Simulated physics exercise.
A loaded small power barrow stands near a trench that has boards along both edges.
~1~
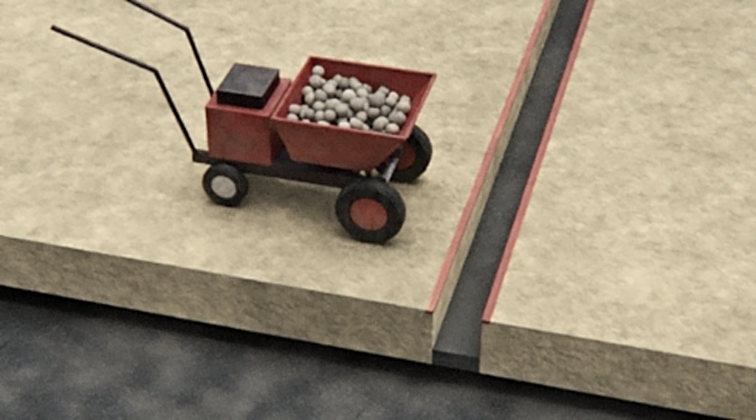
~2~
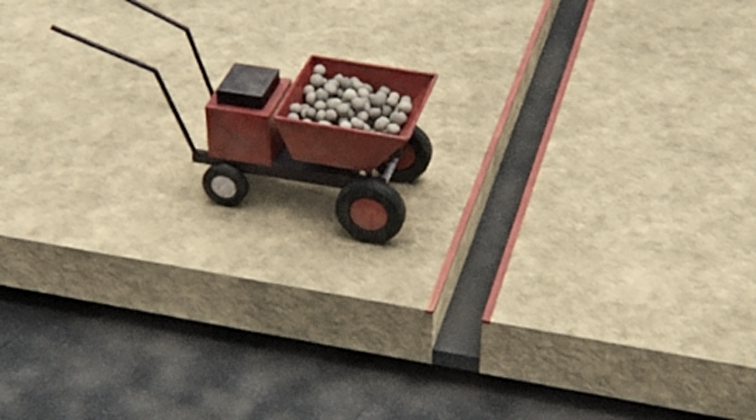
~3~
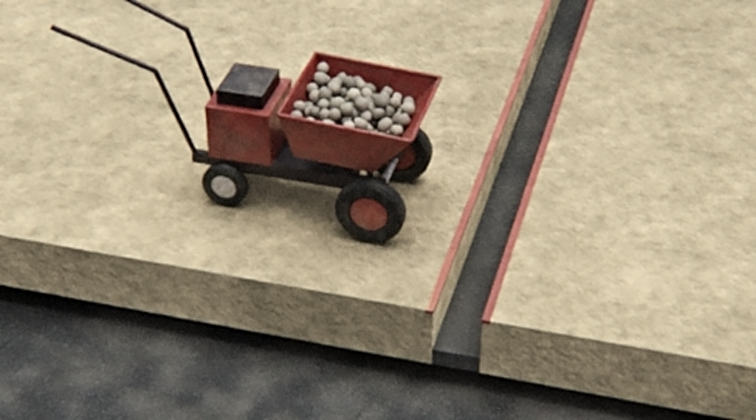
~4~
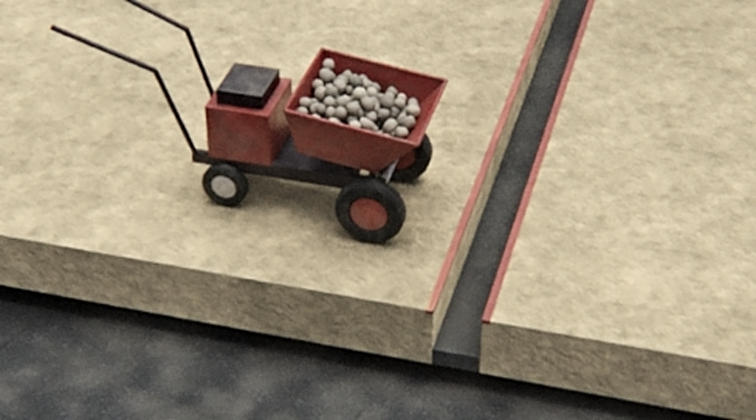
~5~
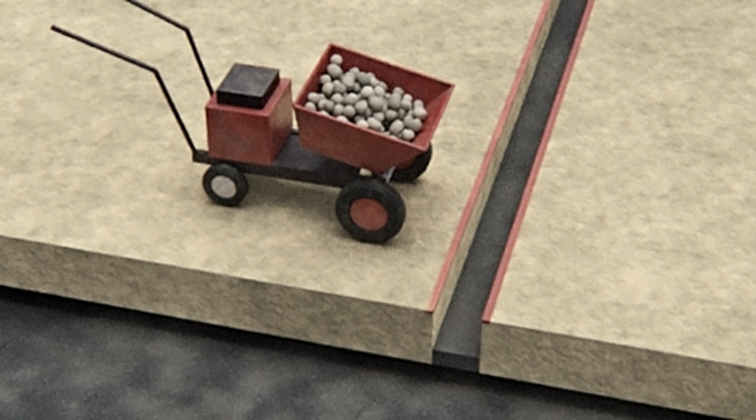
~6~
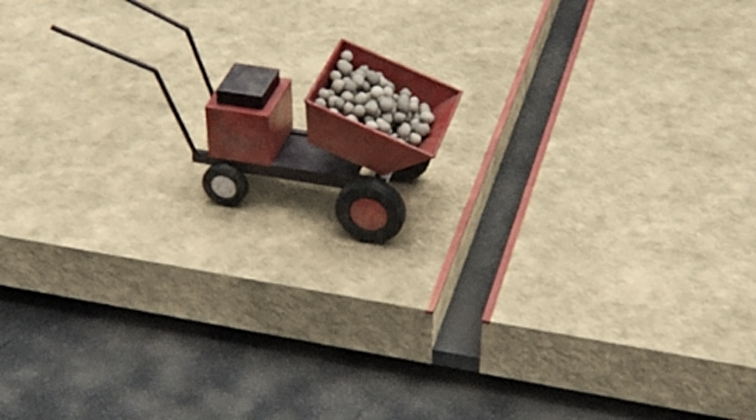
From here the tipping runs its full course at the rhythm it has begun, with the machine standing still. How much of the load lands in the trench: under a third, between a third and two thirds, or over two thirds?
Over two thirds.
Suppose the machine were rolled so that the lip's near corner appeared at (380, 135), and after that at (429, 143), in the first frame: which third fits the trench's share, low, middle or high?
Over two thirds, then below one third.
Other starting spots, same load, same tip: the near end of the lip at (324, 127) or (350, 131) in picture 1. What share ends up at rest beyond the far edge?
I'd put it at around 0 percent the first time and 0 percent the second.
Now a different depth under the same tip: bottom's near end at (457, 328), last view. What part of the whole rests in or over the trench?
The share would be around 50 per cent.
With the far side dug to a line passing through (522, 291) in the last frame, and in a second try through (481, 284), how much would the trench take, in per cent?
In order: 100 per cent, then 40 per cent.
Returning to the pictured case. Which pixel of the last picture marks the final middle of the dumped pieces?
Centre at rest, last view: Approx. (495, 247).
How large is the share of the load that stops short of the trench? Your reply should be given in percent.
Roughly 0 in a hundred.
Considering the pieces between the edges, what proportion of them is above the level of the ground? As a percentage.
Around 0 in a hundred.
Soon after the last picture, skip tipped steeply; all in the skip.
A little later, skip tipped right over; about two thirds in the skip; about a quarter in or heaped over the trench; a small part beyond it; a stray few falling.
Later still, skip tipped right over; a stray few in the skip; most in or heaped over the trench; about a quarter beyond it.
By the end, skip tipped right over; most in or heaped over the trench; about a quarter beyond it.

▶ [Exercise description]
Every line should be retyped exactly, with the pictures omitted.

▶ [The response]
Simulated physics exercise.
A loaded small power barrow stands near a trench that has boards along both edges.
~1~
~2~
~3~
~4~
~5~
~6~
From here the tipping runs its full course at the rhythm it has begun, with the machine standing still. How much of the load lands in the trench: under a third, between a third and two thirds, or over two thirds?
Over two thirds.
Suppose the machine were rolled so that the lip's near corner appeared at (380, 135), and after that at (429, 143), in the first frame: which third fits the trench's share, low, middle or high?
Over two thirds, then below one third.
Other starting spots, same load, same tip: the near end of the lip at (324, 127) or (350, 131) in picture 1. What share ends up at rest beyond the far edge?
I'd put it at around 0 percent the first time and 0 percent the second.
Now a different depth under the same tip: bottom's near end at (457, 328), last view. What part of the whole rests in or over the trench?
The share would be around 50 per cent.
With the far side dug to a line passing through (522, 291) in the last frame, and in a second try through (481, 284), how much would the trench take, in per cent?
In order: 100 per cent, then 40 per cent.
Returning to the pictured case. Which pixel of the last picture marks the final middle of the dumped pieces?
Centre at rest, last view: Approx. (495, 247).
How large is the share of the load that stops short of the trench? Your reply should be given in percent.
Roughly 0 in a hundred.
Considering the pieces between the edges, what proportion of them is above the level of the ground? As a percentage.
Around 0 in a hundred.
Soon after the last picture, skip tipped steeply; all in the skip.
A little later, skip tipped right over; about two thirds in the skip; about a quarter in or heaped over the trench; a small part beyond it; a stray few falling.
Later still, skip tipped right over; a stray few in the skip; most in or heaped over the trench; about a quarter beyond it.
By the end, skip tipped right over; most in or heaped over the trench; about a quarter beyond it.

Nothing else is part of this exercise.